- **TASK BRIEF**: Copy each line exactly. Drop every picture.

- **DATASET SECTION**:
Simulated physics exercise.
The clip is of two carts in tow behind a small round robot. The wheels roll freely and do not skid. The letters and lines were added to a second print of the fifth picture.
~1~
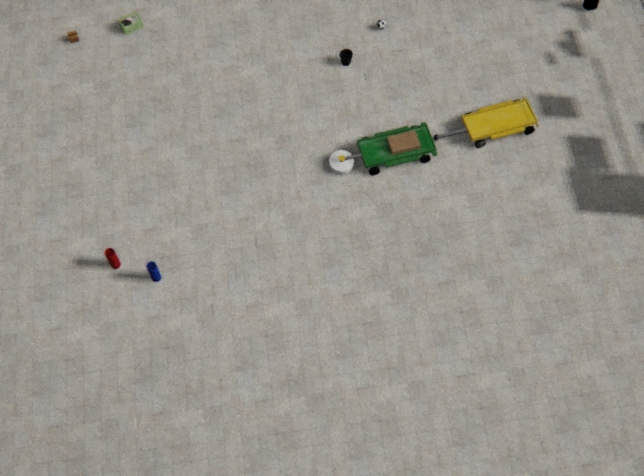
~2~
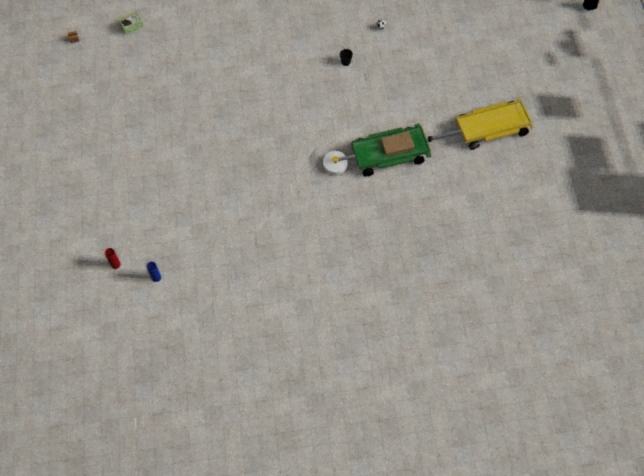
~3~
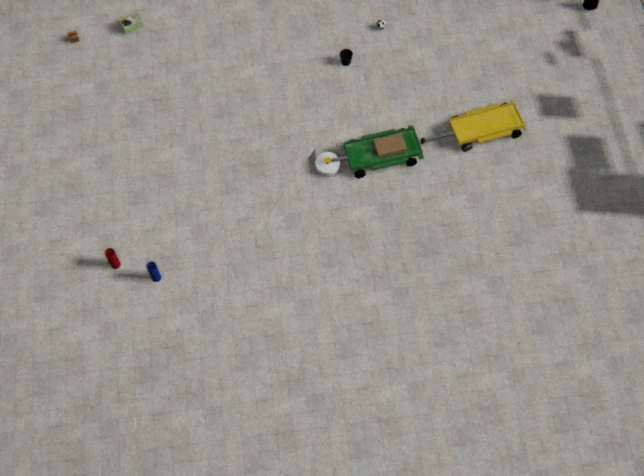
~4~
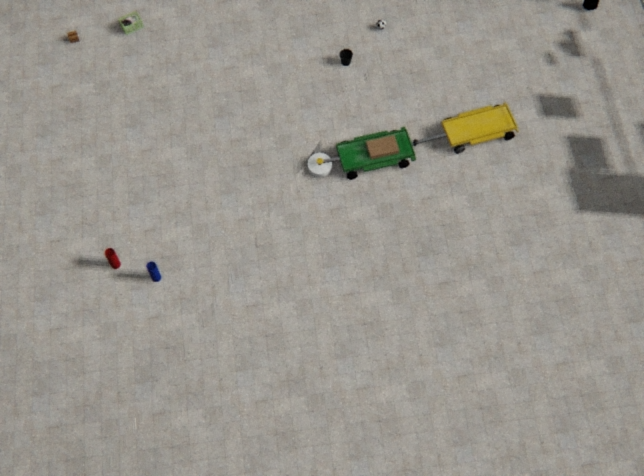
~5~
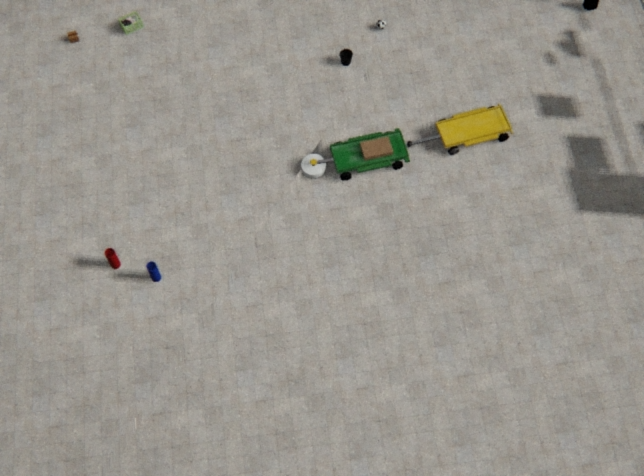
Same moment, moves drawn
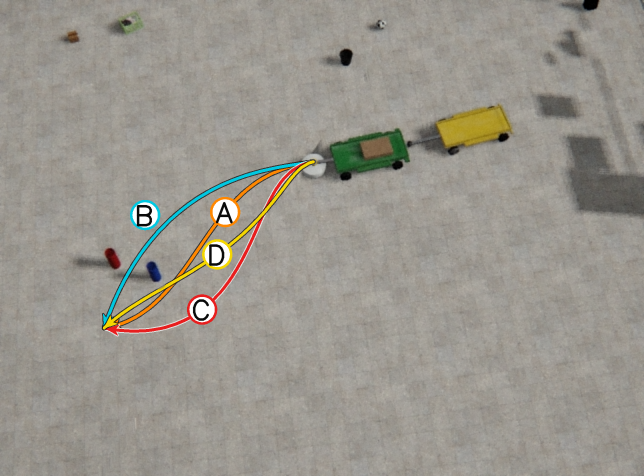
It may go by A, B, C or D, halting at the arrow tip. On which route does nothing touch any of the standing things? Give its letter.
Only C clears them all.
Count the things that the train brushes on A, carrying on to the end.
It touches one.
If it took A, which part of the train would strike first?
It is the green cart.
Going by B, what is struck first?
It meets the blue post.
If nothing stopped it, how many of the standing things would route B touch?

- **ANSWER**:
Simulated physics exercise.
The clip is of two carts in tow behind a small round robot. The wheels roll freely and do not skid. The letters and lines were added to a second print of the fifth picture.
~1~
~2~
~3~
~4~
~5~
Same moment, moves drawn
It may go by A, B, C or D, halting at the arrow tip. On which route does nothing touch any of the standing things? Give its letter.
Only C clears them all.
Count the things that the train brushes on A, carrying on to the end.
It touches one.
If it took A, which part of the train would strike first?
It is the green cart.
Going by B, what is struck first?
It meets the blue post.
If nothing stopped it, how many of the standing things would route B touch?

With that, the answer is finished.